THE PROBLEM >> Write each line word for word, from the line that contains "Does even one" through the last line of the material below.
------------------------------------
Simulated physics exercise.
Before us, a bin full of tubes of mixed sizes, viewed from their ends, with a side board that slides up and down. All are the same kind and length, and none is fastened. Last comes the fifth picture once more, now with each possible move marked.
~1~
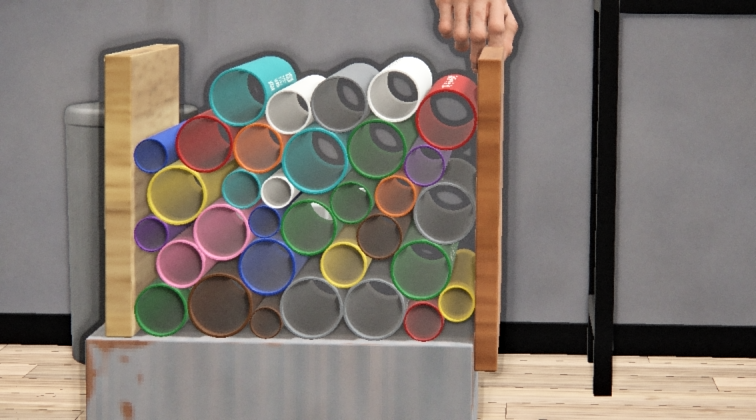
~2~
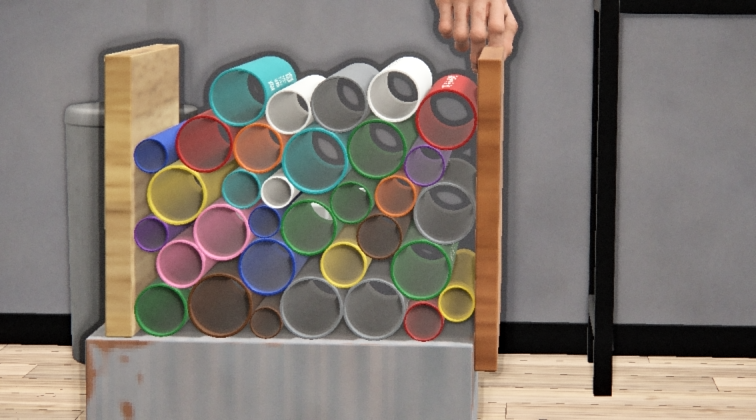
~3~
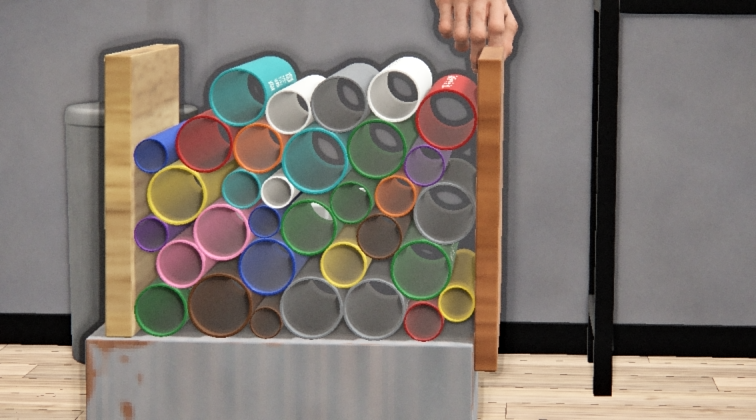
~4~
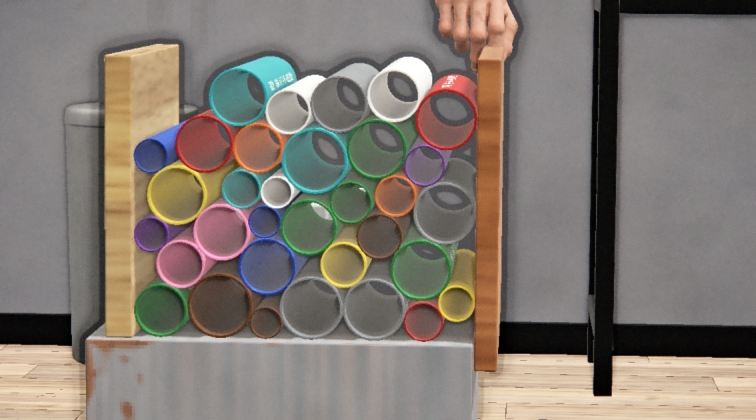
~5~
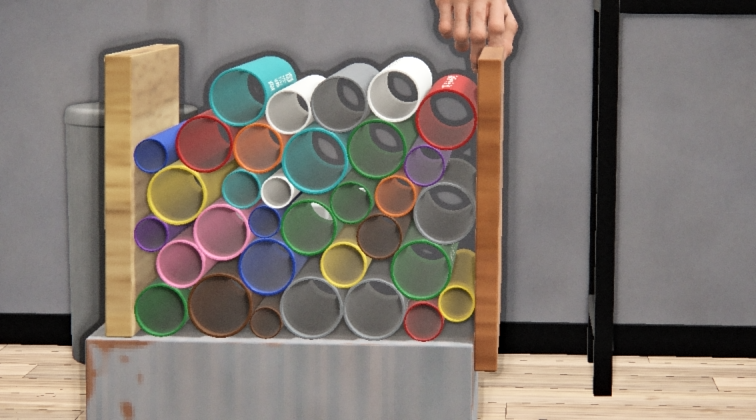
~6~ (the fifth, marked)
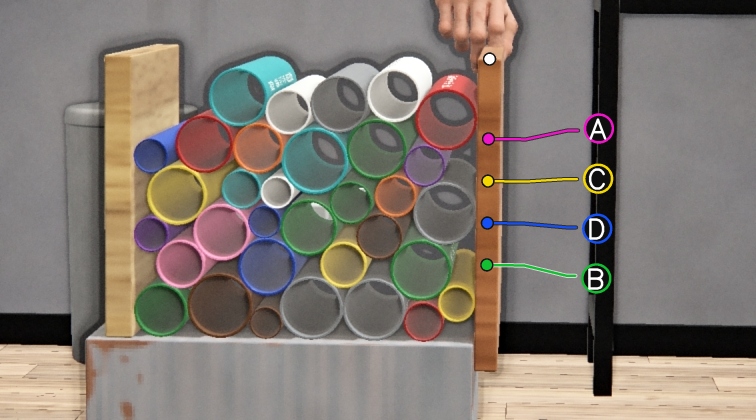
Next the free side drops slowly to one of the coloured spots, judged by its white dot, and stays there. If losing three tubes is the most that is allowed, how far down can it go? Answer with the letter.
Down to D.
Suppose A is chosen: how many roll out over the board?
It comes to none.
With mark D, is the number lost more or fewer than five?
At D, fewer than five.
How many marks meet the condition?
The number is three.
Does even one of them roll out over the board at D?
At D: Yes.
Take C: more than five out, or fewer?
Fewer than five.
On the marked copy, A at (488, 139); B at (487, 265); C at (488, 181); D at (487, 223); the white dot at (489, 59).
With D. Early on, top of the board (477, 147).
Further on, top of the board (476, 222).
At the end, top of the board (476, 222), three out over the board.
As for the rest, A none out over the board; B four out over the board; C two out over the board.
------------------------------------
TASK RESULT >>
Does even one of them roll out over the board at D?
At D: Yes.
Take C: more than five out, or fewer?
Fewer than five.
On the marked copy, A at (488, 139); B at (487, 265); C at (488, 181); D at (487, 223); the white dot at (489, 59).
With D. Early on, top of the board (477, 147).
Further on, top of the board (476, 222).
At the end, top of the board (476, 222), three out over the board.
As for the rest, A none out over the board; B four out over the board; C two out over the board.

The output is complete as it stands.